▶ _Set exercise_: Please transcribe the records precisely; pictures stay out of your copy.

▶ _Stored data_:
**********

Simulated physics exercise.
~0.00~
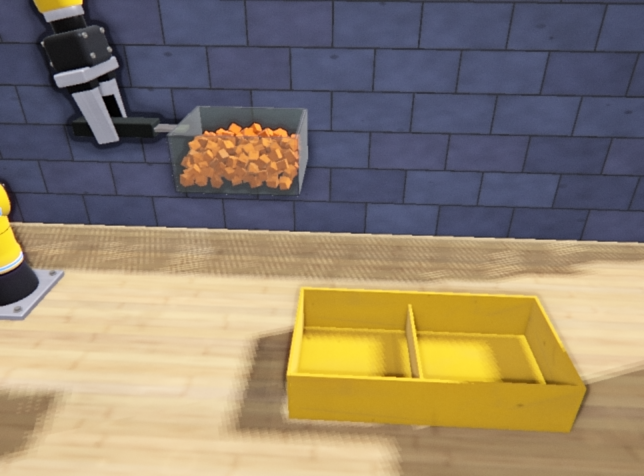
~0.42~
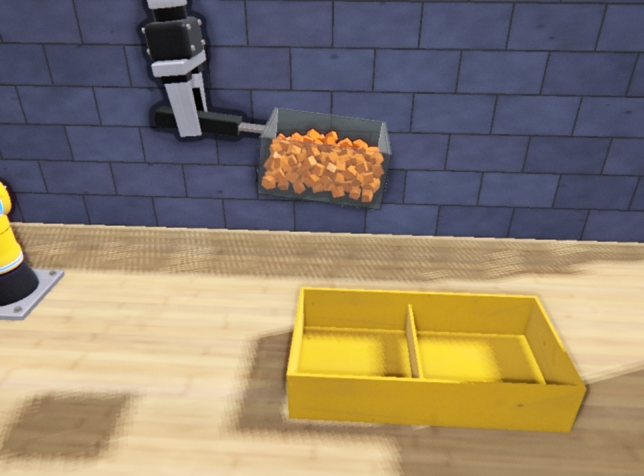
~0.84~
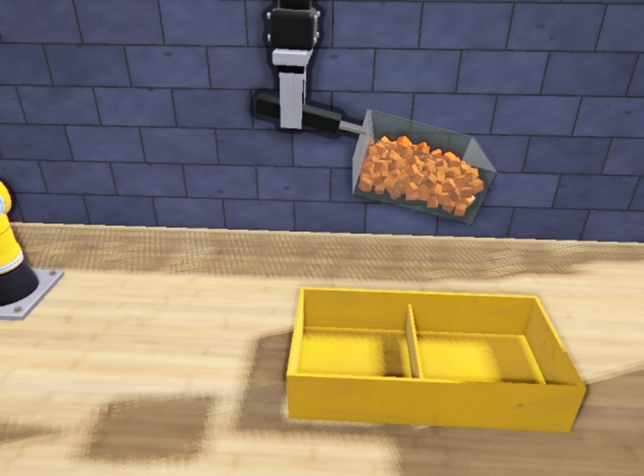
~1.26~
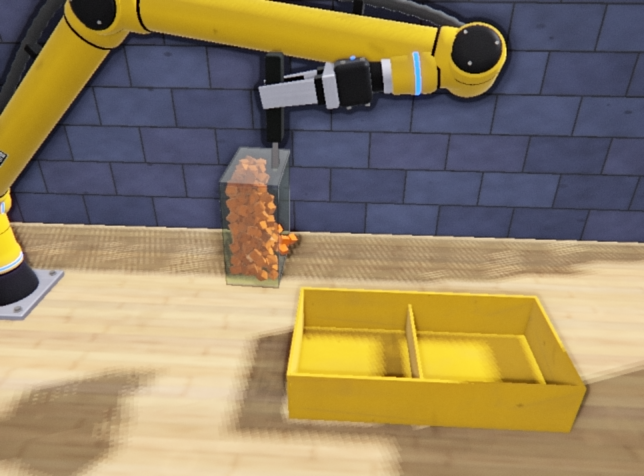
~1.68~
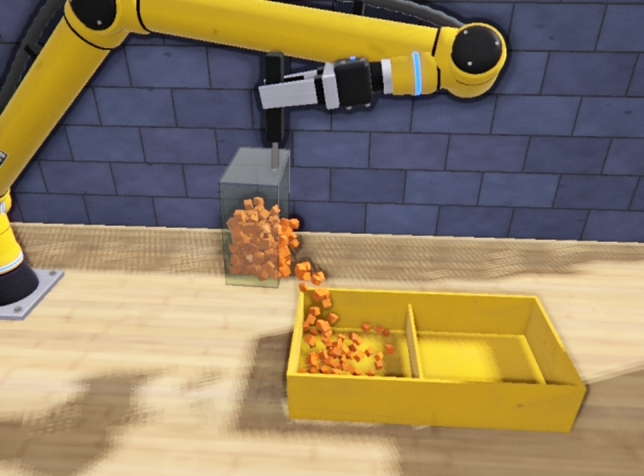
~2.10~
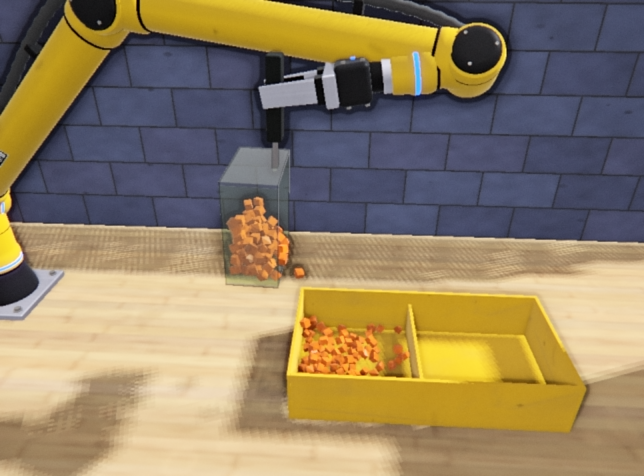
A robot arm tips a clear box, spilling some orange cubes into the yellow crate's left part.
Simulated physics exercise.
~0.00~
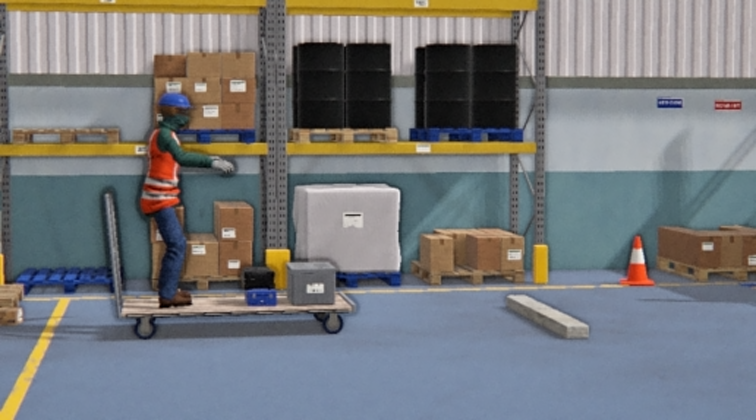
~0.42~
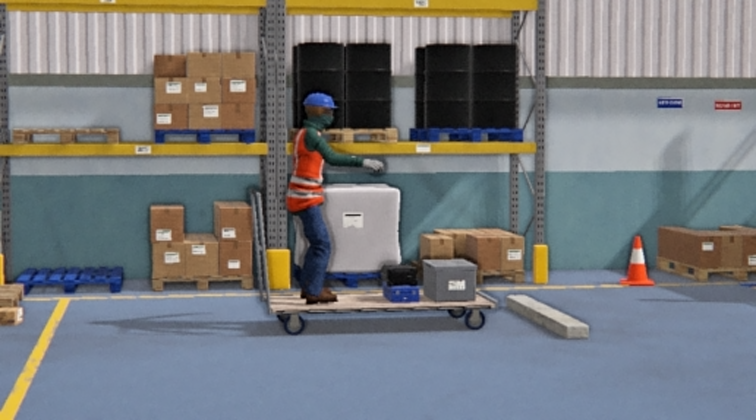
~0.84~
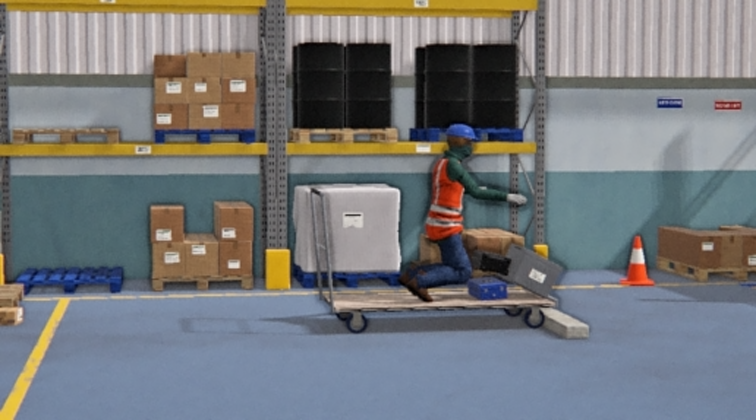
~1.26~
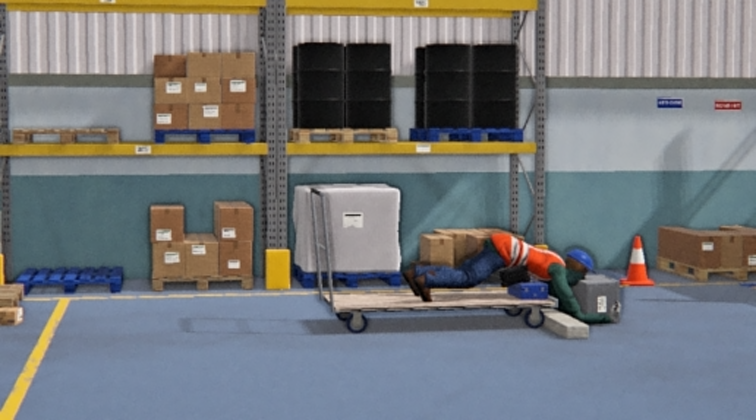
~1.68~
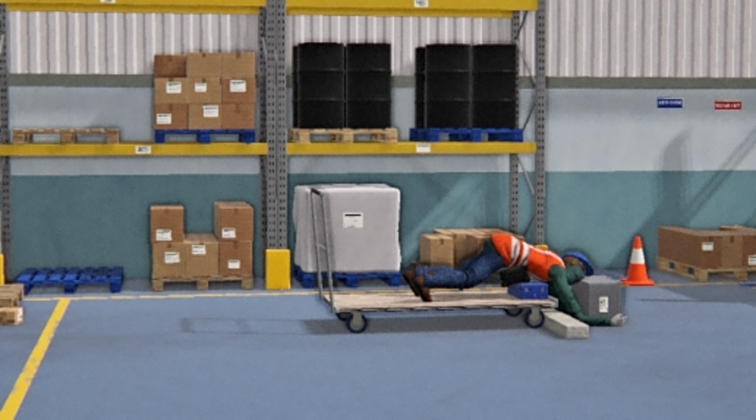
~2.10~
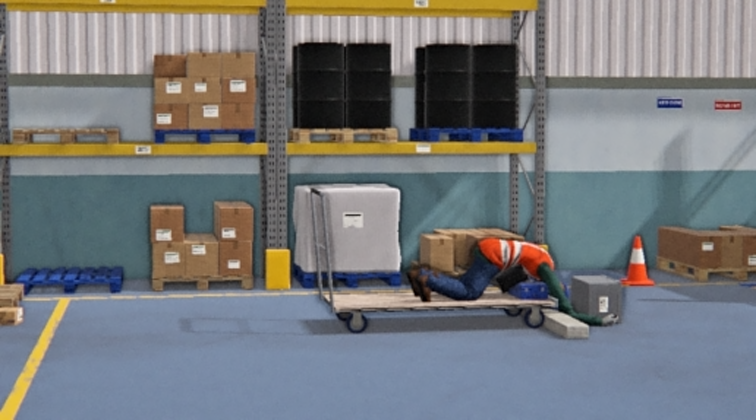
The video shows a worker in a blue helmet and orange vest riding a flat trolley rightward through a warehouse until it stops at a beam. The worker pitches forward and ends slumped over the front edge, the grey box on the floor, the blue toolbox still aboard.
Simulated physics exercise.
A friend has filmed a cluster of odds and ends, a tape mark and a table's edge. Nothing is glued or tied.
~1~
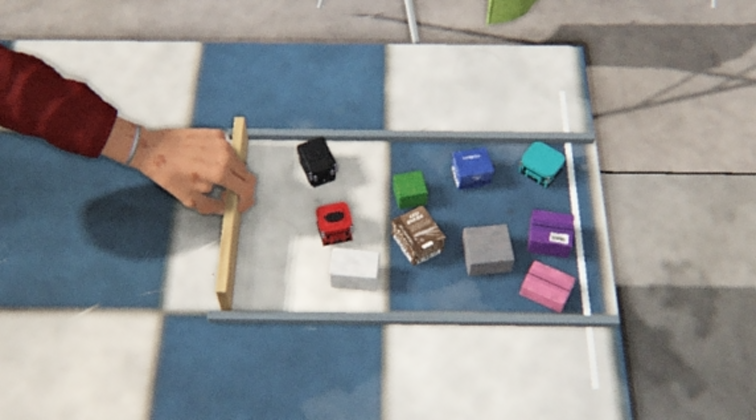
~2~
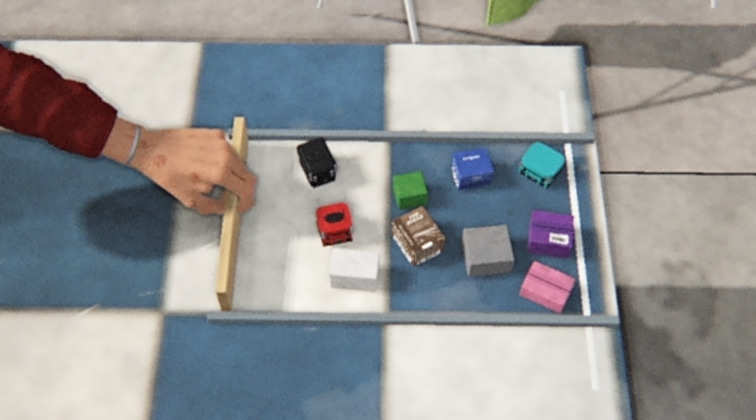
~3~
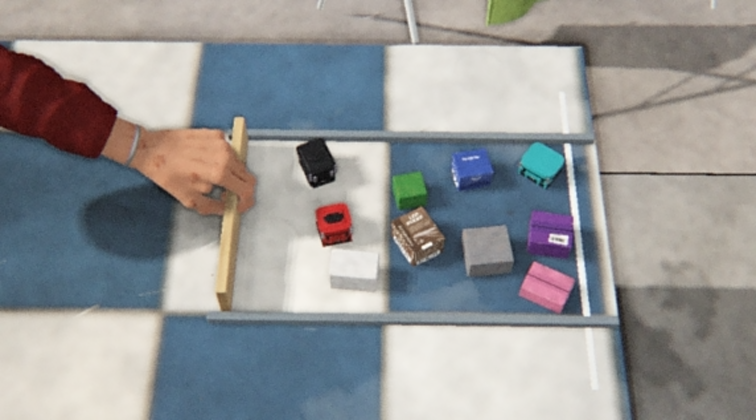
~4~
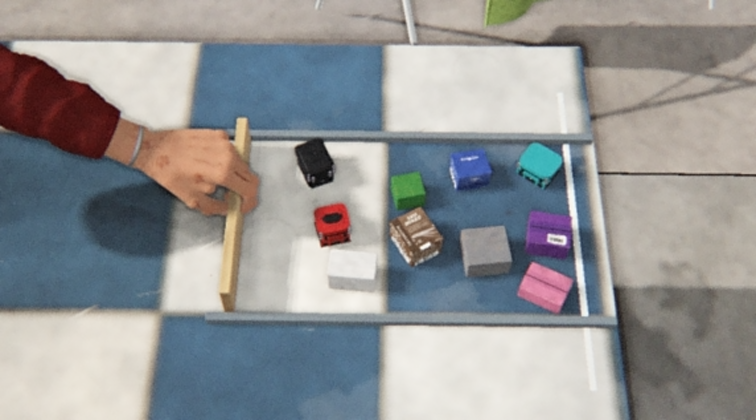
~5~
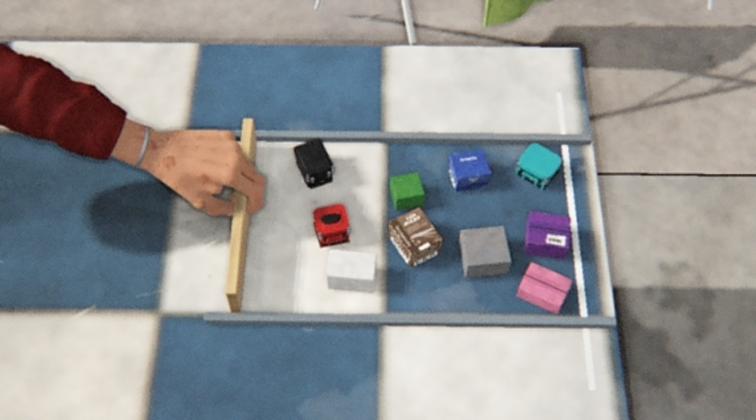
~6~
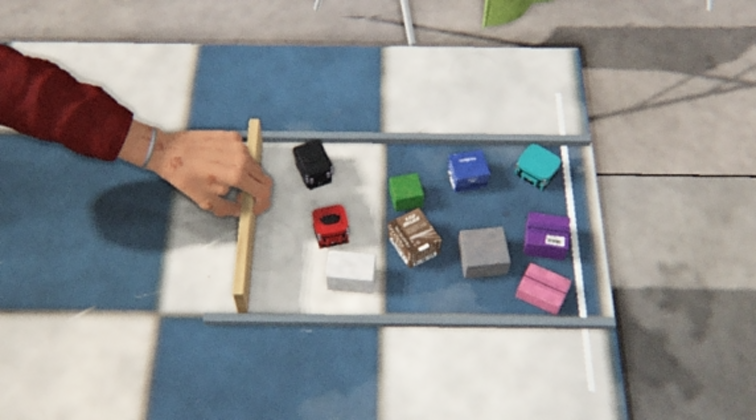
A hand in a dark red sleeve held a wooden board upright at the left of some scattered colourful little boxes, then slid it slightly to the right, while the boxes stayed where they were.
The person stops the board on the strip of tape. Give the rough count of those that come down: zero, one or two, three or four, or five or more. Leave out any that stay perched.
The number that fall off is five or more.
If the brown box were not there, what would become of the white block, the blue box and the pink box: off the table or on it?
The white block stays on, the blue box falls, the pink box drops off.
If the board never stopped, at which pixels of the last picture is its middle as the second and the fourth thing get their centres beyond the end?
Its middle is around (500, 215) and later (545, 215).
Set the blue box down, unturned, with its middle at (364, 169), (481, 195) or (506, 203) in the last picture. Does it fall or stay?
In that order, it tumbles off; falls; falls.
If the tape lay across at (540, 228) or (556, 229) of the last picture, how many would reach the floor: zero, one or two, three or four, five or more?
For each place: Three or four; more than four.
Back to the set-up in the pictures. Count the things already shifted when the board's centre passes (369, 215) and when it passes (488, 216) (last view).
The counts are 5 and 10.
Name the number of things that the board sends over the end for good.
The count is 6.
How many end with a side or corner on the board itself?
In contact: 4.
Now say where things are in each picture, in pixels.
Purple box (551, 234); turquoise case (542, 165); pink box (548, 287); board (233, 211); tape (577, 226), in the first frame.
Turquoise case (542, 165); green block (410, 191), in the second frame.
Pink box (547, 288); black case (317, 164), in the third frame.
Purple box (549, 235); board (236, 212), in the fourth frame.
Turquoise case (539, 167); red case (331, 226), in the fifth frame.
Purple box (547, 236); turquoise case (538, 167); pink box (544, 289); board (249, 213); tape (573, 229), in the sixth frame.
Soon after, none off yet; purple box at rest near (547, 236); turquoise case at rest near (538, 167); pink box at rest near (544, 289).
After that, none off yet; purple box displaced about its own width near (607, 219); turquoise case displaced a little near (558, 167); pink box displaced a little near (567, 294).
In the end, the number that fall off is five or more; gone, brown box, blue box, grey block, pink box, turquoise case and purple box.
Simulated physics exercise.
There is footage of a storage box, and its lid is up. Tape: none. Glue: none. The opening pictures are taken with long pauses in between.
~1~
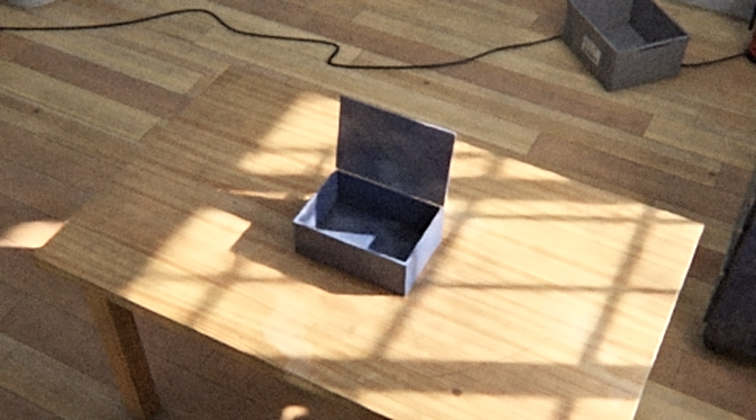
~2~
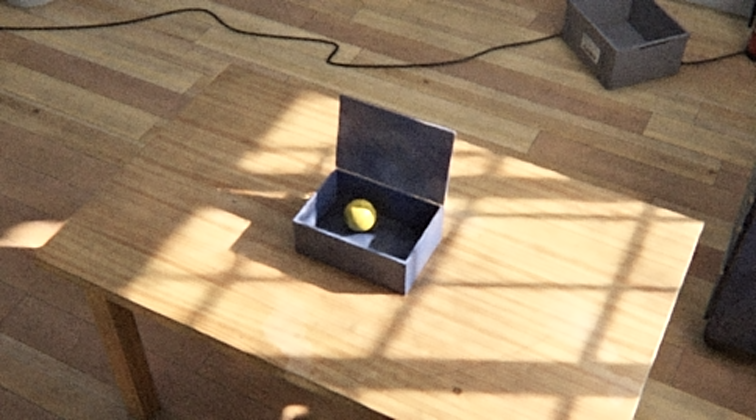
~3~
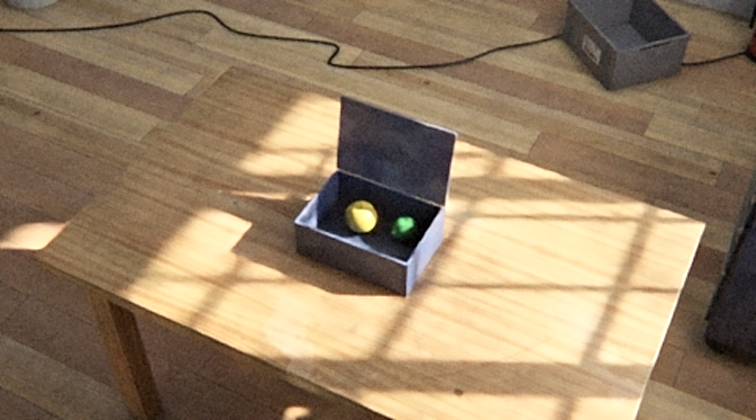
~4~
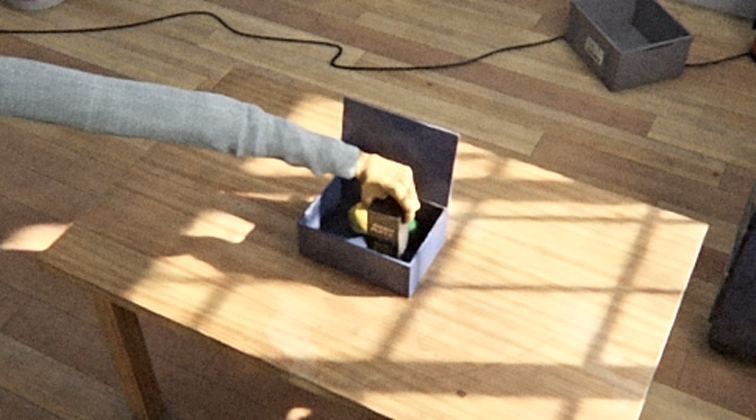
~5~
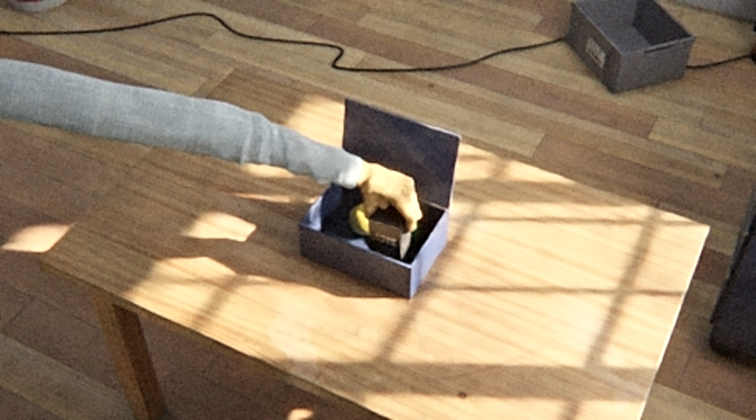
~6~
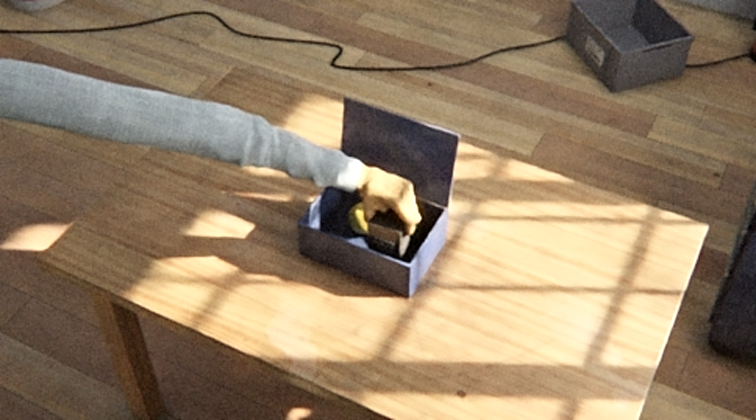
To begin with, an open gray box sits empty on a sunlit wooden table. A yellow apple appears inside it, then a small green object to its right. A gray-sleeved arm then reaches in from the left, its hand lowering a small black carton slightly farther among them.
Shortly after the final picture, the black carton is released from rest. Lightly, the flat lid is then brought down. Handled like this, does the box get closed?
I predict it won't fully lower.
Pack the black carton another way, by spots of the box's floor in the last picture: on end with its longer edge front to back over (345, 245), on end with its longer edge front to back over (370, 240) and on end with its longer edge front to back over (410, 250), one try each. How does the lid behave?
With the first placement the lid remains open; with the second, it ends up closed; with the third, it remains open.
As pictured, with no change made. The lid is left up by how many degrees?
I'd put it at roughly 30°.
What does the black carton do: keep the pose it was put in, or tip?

**********

▶ _Completed task_:
Simulated physics exercise.
~0.00~
~0.42~
~0.84~
~1.26~
~1.68~
~2.10~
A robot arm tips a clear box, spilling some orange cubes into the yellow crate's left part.
Simulated physics exercise.
~0.00~
~0.42~
~0.84~
~1.26~
~1.68~
~2.10~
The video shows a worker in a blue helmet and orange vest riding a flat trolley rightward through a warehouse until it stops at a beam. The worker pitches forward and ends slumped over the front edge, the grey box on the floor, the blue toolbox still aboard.
Simulated physics exercise.
A friend has filmed a cluster of odds and ends, a tape mark and a table's edge. Nothing is glued or tied.
~1~
~2~
~3~
~4~
~5~
~6~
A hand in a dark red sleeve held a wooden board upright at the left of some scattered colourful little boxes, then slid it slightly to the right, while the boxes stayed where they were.
The person stops the board on the strip of tape. Give the rough count of those that come down: zero, one or two, three or four, or five or more. Leave out any that stay perched.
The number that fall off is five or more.
If the brown box were not there, what would become of the white block, the blue box and the pink box: off the table or on it?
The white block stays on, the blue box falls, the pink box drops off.
If the board never stopped, at which pixels of the last picture is its middle as the second and the fourth thing get their centres beyond the end?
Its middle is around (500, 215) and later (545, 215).
Set the blue box down, unturned, with its middle at (364, 169), (481, 195) or (506, 203) in the last picture. Does it fall or stay?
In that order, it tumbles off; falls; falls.
If the tape lay across at (540, 228) or (556, 229) of the last picture, how many would reach the floor: zero, one or two, three or four, five or more?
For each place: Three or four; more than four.
Back to the set-up in the pictures. Count the things already shifted when the board's centre passes (369, 215) and when it passes (488, 216) (last view).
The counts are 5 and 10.
Name the number of things that the board sends over the end for good.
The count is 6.
How many end with a side or corner on the board itself?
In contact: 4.
Now say where things are in each picture, in pixels.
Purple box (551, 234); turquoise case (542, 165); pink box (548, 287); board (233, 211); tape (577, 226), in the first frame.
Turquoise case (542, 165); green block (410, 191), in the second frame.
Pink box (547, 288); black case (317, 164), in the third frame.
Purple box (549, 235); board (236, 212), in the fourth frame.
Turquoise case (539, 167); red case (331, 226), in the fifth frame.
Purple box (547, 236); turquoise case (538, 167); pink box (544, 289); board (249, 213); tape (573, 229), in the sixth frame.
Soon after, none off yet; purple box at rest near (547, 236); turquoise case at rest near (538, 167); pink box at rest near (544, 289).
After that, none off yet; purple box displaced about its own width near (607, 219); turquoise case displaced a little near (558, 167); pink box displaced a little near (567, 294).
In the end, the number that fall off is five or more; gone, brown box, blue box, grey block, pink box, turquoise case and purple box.
Simulated physics exercise.
There is footage of a storage box, and its lid is up. Tape: none. Glue: none. The opening pictures are taken with long pauses in between.
~1~
~2~
~3~
~4~
~5~
~6~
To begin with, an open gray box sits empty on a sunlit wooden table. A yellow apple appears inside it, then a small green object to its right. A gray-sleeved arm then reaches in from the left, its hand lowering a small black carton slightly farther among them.
Shortly after the final picture, the black carton is released from rest. Lightly, the flat lid is then brought down. Handled like this, does the box get closed?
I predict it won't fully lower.
Pack the black carton another way, by spots of the box's floor in the last picture: on end with its longer edge front to back over (345, 245), on end with its longer edge front to back over (370, 240) and on end with its longer edge front to back over (410, 250), one try each. How does the lid behave?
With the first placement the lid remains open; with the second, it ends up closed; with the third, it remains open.
As pictured, with no change made. The lid is left up by how many degrees?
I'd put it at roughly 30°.
What does the black carton do: keep the pose it was put in, or tip?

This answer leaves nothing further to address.